Problem to work on |
Return only the lines running from the line that holds "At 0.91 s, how" to the line that holds "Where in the", including both.

Items from a data source:
.....

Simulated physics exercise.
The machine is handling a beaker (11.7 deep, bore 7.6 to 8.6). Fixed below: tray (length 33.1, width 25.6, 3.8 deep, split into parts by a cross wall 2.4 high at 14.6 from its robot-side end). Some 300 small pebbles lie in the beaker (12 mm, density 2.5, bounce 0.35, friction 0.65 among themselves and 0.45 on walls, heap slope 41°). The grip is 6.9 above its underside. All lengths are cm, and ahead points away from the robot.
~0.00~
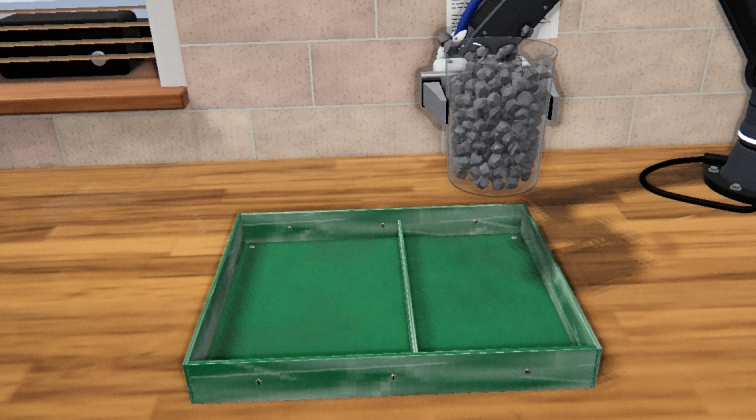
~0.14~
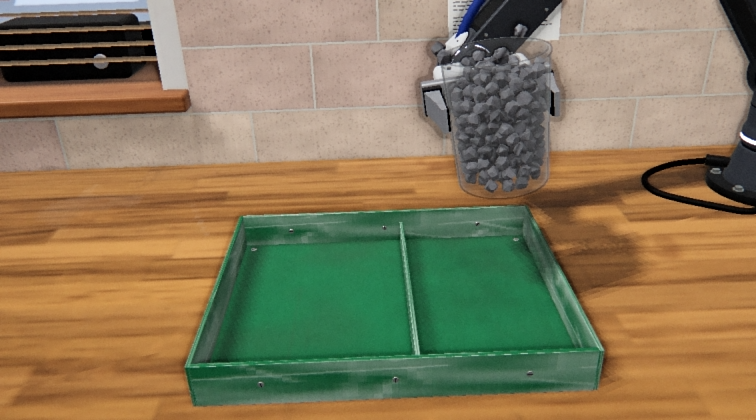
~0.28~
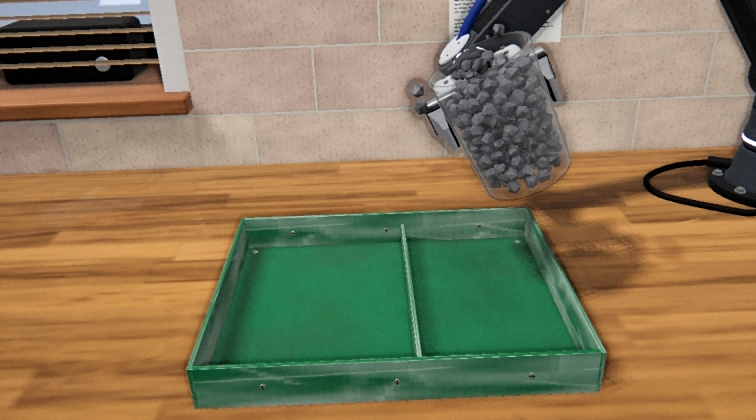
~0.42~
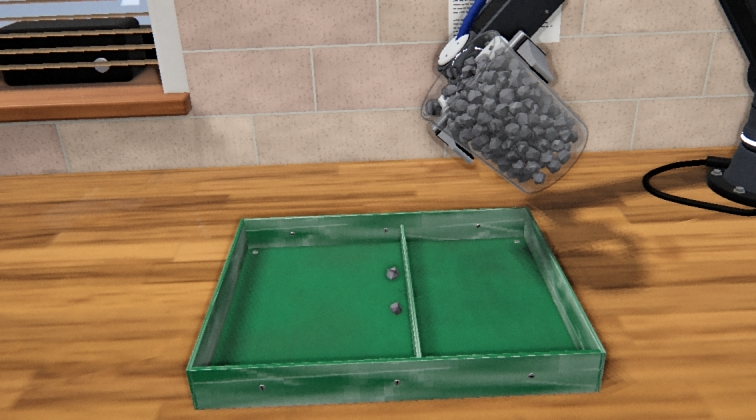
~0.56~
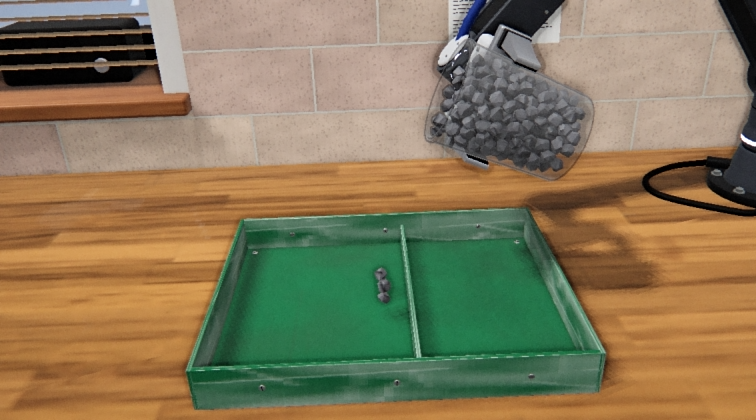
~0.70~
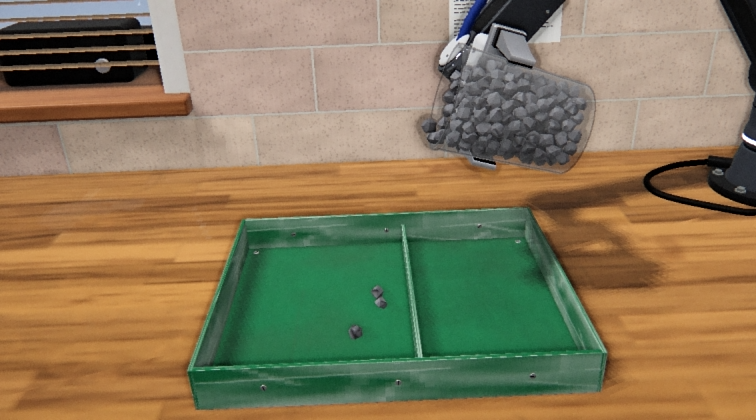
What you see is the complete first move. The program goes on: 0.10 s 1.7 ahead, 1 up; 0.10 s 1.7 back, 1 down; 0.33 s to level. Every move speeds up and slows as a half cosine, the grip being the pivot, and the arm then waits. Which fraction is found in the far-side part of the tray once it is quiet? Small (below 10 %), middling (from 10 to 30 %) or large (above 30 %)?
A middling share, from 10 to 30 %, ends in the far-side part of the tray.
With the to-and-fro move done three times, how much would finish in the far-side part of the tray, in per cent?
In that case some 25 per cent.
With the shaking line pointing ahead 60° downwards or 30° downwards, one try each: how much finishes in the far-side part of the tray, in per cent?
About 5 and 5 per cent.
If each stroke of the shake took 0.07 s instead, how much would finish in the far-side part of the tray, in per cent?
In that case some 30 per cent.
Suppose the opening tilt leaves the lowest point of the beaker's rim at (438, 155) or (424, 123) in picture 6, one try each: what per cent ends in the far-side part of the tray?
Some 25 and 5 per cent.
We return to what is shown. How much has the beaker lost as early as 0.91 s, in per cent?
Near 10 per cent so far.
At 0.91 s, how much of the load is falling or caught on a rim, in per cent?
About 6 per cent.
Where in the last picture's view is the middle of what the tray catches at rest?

.....

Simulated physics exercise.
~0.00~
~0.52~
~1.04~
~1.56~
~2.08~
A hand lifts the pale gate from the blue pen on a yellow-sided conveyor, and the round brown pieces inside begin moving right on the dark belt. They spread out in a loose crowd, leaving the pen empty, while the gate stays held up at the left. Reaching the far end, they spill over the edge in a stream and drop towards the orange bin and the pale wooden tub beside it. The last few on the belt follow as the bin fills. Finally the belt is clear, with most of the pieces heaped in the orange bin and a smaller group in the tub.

.....

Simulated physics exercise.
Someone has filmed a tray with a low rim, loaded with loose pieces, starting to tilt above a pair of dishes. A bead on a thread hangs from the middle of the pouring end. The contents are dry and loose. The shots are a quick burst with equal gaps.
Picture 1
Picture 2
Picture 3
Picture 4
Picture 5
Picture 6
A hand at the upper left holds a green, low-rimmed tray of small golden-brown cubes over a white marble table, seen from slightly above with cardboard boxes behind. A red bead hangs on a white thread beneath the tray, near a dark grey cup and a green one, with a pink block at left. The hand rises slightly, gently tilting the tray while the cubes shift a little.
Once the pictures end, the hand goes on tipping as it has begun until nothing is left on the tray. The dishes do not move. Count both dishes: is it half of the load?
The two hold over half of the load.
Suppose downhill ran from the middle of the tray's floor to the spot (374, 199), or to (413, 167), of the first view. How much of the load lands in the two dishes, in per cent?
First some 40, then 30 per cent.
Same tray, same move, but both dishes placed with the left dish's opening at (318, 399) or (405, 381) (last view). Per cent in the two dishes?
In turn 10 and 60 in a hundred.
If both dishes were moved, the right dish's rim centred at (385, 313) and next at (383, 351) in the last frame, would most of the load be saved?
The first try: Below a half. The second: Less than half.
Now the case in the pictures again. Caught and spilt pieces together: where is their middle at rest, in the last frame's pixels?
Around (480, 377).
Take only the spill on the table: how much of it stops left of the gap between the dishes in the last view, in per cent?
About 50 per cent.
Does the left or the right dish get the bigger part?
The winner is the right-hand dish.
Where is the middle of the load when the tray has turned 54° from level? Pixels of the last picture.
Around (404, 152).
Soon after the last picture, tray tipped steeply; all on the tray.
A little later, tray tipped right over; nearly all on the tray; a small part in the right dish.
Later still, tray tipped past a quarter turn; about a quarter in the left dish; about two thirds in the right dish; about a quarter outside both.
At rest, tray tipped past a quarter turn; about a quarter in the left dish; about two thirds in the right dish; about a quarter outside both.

.....

Output for this task |
At 0.91 s, how much of the load is falling or caught on a rim, in per cent?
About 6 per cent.
Where in the last picture's view is the middle of what the tray catches at rest?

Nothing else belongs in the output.